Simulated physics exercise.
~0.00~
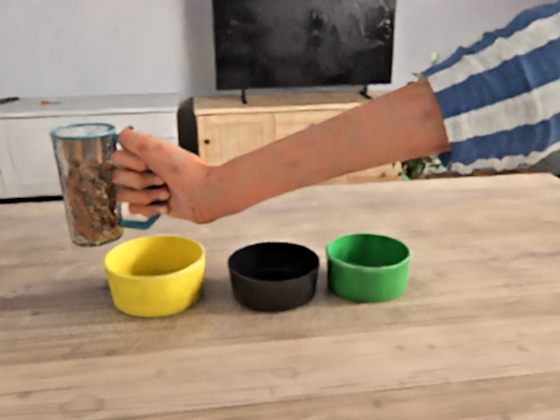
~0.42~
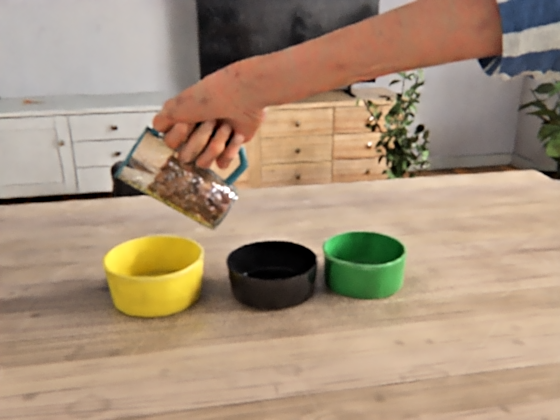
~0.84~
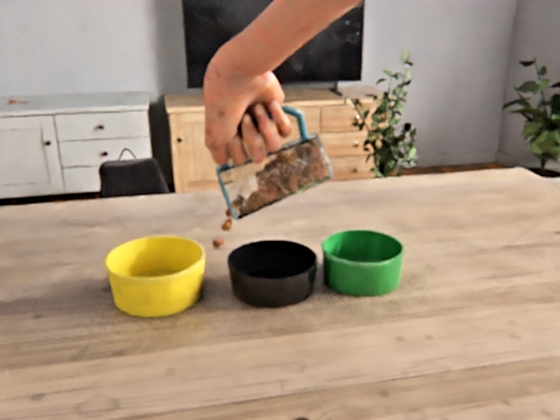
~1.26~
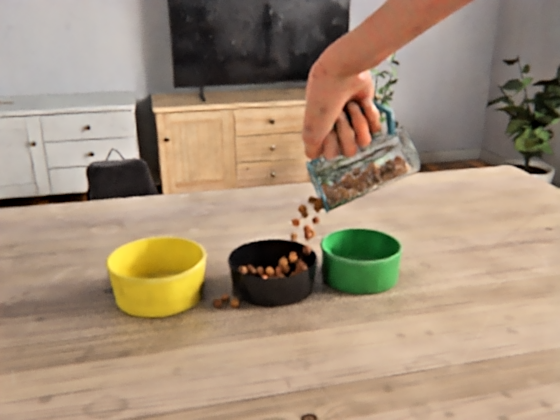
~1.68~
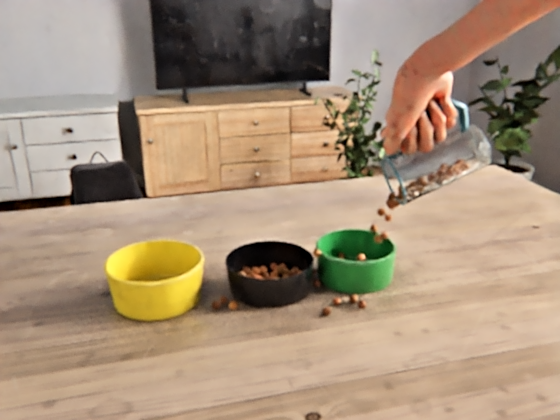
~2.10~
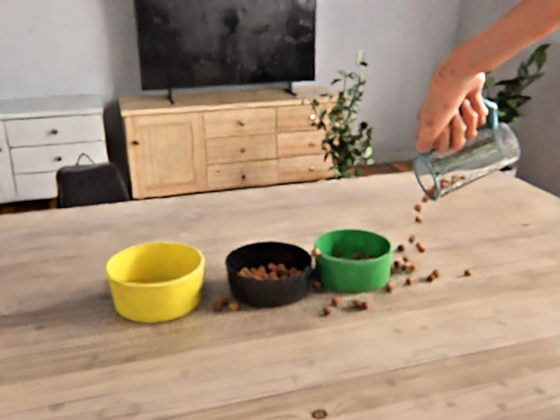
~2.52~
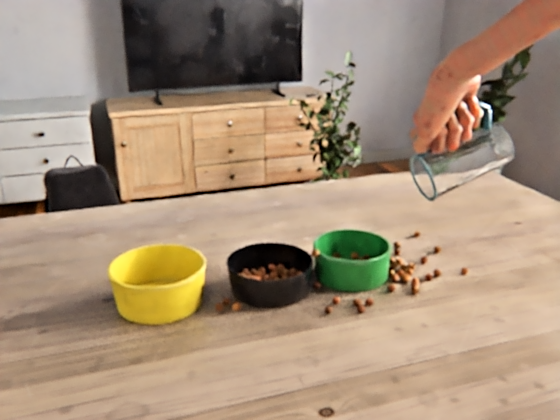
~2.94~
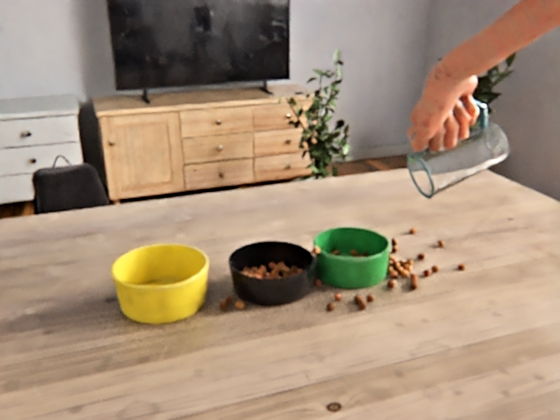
In a living room, seen from the front and slightly above a wooden table, a television rests on a cabinet behind, with plants at the right. A yellow bowl, a black bowl and a green bowl stand in a row from left to right. A hand holds a clear cup of brown cereal balls above the yellow bowl, then moves it right while tipping it. Balls begin dropping near the black bowl, fill part of it, then fall into the green bowl and onto the table beyond. Finally the cup hangs empty at the right, the yellow bowl still empty and stray balls scattered around.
+++
§ Stated exercise:
All of the data above should be transcribed verbatim, with pictures omitted.

§ Final answer:
Simulated physics exercise.
~0.00~
~0.42~
~0.84~
~1.26~
~1.68~
~2.10~
~2.52~
~2.94~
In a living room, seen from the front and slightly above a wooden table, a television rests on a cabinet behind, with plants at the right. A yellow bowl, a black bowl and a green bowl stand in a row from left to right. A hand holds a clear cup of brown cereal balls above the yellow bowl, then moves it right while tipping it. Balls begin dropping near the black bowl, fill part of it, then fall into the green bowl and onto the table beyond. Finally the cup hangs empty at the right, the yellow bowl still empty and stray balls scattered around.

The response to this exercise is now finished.